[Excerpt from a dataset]
## start
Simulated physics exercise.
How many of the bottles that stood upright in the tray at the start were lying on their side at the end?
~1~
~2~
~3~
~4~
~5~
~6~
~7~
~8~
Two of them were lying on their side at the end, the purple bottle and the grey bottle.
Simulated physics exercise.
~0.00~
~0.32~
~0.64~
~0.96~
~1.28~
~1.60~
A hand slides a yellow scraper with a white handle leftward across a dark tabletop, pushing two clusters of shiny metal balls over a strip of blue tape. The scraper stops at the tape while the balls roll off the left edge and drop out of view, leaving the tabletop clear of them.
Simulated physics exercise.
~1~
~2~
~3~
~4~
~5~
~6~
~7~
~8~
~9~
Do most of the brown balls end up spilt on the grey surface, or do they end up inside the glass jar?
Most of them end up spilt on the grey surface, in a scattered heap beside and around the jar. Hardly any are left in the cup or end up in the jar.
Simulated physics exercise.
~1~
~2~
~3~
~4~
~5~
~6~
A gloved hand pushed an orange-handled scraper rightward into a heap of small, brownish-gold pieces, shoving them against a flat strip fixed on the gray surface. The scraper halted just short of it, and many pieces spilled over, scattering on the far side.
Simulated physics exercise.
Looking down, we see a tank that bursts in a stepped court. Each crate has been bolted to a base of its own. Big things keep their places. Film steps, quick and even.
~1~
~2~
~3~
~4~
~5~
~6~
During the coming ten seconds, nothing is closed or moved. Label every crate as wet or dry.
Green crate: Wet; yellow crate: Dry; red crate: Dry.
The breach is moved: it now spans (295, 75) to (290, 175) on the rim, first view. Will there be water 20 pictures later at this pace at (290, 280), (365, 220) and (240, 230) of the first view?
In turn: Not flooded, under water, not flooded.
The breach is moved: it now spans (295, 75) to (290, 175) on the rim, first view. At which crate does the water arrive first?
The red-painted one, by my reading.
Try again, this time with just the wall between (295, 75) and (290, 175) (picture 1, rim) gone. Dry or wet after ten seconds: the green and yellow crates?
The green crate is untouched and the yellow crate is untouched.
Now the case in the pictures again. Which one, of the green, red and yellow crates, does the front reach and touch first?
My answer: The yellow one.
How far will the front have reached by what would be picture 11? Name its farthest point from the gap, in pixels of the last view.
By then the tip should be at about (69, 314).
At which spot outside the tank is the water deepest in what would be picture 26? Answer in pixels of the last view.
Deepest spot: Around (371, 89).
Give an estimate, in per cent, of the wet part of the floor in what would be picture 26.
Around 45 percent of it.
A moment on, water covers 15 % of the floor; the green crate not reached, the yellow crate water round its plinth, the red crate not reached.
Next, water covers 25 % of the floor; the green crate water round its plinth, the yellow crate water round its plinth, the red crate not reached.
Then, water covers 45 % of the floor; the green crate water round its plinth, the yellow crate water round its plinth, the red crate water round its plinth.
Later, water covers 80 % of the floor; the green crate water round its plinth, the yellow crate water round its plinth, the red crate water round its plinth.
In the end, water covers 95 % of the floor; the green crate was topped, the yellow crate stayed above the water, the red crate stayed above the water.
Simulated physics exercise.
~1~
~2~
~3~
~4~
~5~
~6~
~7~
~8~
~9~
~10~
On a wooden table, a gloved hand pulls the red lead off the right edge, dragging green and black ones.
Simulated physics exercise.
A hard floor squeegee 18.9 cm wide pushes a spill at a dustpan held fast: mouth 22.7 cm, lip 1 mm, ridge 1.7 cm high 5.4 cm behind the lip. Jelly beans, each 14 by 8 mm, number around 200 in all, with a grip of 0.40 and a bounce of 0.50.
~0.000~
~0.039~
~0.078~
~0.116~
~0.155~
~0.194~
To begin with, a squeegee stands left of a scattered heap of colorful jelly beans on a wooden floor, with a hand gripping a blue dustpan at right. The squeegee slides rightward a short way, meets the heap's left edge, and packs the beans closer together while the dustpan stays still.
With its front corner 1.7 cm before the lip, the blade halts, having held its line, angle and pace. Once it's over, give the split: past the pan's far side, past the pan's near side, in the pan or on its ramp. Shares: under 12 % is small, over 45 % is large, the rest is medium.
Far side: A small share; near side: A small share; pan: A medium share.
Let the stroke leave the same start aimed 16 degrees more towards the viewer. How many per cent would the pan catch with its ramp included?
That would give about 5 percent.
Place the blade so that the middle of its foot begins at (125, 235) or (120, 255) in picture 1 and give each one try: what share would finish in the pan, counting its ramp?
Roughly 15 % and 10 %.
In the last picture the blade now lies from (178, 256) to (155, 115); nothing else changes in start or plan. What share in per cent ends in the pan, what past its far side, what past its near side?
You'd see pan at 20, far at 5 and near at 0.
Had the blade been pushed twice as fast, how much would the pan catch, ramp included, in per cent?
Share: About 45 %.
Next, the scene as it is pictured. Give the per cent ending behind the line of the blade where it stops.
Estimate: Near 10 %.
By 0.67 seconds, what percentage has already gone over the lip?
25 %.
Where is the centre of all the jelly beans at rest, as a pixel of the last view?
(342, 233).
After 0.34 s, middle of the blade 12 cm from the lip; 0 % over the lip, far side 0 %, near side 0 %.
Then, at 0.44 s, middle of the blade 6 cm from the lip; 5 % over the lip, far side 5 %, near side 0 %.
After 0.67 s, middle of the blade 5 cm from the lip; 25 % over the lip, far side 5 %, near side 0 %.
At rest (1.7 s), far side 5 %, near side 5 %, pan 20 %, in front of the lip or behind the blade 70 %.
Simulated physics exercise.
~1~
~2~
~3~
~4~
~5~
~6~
## end
--- EXERCISE INSTRUCTIONS ---
Recopy all the lines exactly as they appear.

--- FINAL RESULT ---
Simulated physics exercise.
How many of the bottles that stood upright in the tray at the start were lying on their side at the end?
~1~
~2~
~3~
~4~
~5~
~6~
~7~
~8~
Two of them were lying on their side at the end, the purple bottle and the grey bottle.
Simulated physics exercise.
~0.00~
~0.32~
~0.64~
~0.96~
~1.28~
~1.60~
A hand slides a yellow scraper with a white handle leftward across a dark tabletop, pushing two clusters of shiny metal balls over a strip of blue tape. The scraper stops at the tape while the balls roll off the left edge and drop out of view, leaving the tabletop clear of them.
Simulated physics exercise.
~1~
~2~
~3~
~4~
~5~
~6~
~7~
~8~
~9~
Do most of the brown balls end up spilt on the grey surface, or do they end up inside the glass jar?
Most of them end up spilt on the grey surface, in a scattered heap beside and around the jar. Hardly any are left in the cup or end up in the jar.
Simulated physics exercise.
~1~
~2~
~3~
~4~
~5~
~6~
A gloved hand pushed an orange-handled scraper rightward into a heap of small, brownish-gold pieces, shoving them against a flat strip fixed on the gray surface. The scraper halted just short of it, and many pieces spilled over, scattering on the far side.
Simulated physics exercise.
Looking down, we see a tank that bursts in a stepped court. Each crate has been bolted to a base of its own. Big things keep their places. Film steps, quick and even.
~1~
~2~
~3~
~4~
~5~
~6~
During the coming ten seconds, nothing is closed or moved. Label every crate as wet or dry.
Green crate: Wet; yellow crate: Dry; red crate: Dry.
The breach is moved: it now spans (295, 75) to (290, 175) on the rim, first view. Will there be water 20 pictures later at this pace at (290, 280), (365, 220) and (240, 230) of the first view?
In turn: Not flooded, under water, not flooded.
The breach is moved: it now spans (295, 75) to (290, 175) on the rim, first view. At which crate does the water arrive first?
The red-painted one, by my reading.
Try again, this time with just the wall between (295, 75) and (290, 175) (picture 1, rim) gone. Dry or wet after ten seconds: the green and yellow crates?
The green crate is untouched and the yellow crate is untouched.
Now the case in the pictures again. Which one, of the green, red and yellow crates, does the front reach and touch first?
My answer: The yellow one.
How far will the front have reached by what would be picture 11? Name its farthest point from the gap, in pixels of the last view.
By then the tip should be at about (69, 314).
At which spot outside the tank is the water deepest in what would be picture 26? Answer in pixels of the last view.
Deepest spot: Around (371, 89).
Give an estimate, in per cent, of the wet part of the floor in what would be picture 26.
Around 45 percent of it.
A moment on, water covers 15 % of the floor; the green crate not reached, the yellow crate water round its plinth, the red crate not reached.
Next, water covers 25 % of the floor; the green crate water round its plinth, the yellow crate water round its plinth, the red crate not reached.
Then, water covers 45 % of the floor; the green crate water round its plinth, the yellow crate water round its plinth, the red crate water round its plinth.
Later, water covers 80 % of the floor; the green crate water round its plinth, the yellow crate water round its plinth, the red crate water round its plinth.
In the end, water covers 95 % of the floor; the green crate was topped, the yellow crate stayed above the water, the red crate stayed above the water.
Simulated physics exercise.
~1~
~2~
~3~
~4~
~5~
~6~
~7~
~8~
~9~
~10~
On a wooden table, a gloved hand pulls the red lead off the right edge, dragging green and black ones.
Simulated physics exercise.
A hard floor squeegee 18.9 cm wide pushes a spill at a dustpan held fast: mouth 22.7 cm, lip 1 mm, ridge 1.7 cm high 5.4 cm behind the lip. Jelly beans, each 14 by 8 mm, number around 200 in all, with a grip of 0.40 and a bounce of 0.50.
~0.000~
~0.039~
~0.078~
~0.116~
~0.155~
~0.194~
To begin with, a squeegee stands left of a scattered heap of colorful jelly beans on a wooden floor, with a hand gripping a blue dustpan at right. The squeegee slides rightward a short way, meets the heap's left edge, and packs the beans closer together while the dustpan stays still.
With its front corner 1.7 cm before the lip, the blade halts, having held its line, angle and pace. Once it's over, give the split: past the pan's far side, past the pan's near side, in the pan or on its ramp. Shares: under 12 % is small, over 45 % is large, the rest is medium.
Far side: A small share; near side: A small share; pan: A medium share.
Let the stroke leave the same start aimed 16 degrees more towards the viewer. How many per cent would the pan catch with its ramp included?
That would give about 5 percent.
Place the blade so that the middle of its foot begins at (125, 235) or (120, 255) in picture 1 and give each one try: what share would finish in the pan, counting its ramp?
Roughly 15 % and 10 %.
In the last picture the blade now lies from (178, 256) to (155, 115); nothing else changes in start or plan. What share in per cent ends in the pan, what past its far side, what past its near side?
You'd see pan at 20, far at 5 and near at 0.
Had the blade been pushed twice as fast, how much would the pan catch, ramp included, in per cent?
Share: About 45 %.
Next, the scene as it is pictured. Give the per cent ending behind the line of the blade where it stops.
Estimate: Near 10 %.
By 0.67 seconds, what percentage has already gone over the lip?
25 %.
Where is the centre of all the jelly beans at rest, as a pixel of the last view?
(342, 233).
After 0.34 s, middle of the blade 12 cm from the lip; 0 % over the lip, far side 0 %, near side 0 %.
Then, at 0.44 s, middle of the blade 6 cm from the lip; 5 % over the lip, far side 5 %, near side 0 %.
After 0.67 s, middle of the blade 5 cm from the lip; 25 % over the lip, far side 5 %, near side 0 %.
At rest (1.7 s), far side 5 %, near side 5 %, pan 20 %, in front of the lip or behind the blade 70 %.
Simulated physics exercise.
~1~
~2~
~3~
~4~
~5~
~6~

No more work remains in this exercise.